- [Stated task]: Starting at the line that contains "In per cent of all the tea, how" and stopping at the line that contains "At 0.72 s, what", repeat every line exactly, the two end lines included, and nothing else.

>> start

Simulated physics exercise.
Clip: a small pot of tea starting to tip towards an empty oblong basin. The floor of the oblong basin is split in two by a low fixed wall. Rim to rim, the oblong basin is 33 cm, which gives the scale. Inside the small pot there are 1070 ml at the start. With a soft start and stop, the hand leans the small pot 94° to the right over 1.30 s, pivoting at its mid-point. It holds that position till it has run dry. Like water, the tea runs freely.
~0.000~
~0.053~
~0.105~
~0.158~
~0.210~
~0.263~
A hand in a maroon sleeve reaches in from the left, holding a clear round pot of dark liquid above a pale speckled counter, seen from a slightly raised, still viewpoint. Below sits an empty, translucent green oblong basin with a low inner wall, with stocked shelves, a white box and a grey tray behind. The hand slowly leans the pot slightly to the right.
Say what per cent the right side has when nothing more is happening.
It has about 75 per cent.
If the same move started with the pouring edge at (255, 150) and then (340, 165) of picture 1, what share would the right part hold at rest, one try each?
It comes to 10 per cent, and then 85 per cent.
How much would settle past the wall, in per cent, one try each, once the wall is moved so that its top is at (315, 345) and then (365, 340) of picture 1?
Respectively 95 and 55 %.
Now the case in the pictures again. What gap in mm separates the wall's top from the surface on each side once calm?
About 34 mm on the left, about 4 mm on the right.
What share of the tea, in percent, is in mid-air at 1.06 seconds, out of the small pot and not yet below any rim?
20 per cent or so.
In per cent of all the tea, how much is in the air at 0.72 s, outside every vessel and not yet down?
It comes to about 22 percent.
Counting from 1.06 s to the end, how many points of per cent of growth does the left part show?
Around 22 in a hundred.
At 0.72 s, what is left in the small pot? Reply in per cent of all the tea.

>> end
>> start

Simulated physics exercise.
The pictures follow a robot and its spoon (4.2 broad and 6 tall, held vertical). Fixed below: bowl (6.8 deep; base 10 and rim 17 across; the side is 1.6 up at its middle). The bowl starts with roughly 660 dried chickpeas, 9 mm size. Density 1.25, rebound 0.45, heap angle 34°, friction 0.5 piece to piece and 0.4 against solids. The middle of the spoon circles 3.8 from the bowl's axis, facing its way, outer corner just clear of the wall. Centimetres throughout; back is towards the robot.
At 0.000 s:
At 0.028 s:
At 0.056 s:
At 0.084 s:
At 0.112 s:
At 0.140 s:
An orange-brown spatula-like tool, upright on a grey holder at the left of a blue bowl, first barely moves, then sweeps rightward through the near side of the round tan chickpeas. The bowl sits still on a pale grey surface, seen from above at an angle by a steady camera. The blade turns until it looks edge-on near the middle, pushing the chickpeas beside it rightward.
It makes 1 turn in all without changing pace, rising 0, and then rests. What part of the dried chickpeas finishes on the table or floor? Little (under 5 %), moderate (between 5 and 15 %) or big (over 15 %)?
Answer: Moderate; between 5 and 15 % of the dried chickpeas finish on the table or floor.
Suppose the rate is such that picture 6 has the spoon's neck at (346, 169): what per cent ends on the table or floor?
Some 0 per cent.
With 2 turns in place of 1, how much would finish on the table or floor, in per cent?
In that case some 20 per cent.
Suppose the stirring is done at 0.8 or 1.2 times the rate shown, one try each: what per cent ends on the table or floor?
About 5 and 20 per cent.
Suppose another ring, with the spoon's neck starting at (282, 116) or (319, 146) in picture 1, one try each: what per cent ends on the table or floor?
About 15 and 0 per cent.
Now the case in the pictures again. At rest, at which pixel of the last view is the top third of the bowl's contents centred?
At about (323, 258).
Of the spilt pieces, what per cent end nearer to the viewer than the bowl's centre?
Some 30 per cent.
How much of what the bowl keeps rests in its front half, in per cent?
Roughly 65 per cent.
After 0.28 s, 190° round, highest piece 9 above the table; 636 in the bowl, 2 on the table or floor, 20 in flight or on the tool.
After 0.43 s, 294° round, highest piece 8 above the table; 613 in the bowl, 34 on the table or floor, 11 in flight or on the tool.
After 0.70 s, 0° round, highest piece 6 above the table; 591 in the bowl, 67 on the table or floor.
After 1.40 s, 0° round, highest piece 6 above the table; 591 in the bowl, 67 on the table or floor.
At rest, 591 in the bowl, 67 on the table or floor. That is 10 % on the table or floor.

>> end

- [Result of the task]:
In per cent of all the tea, how much is in the air at 0.72 s, outside every vessel and not yet down?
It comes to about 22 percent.
Counting from 1.06 s to the end, how many points of per cent of growth does the left part show?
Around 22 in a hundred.
At 0.72 s, what is left in the small pot? Reply in per cent of all the tea.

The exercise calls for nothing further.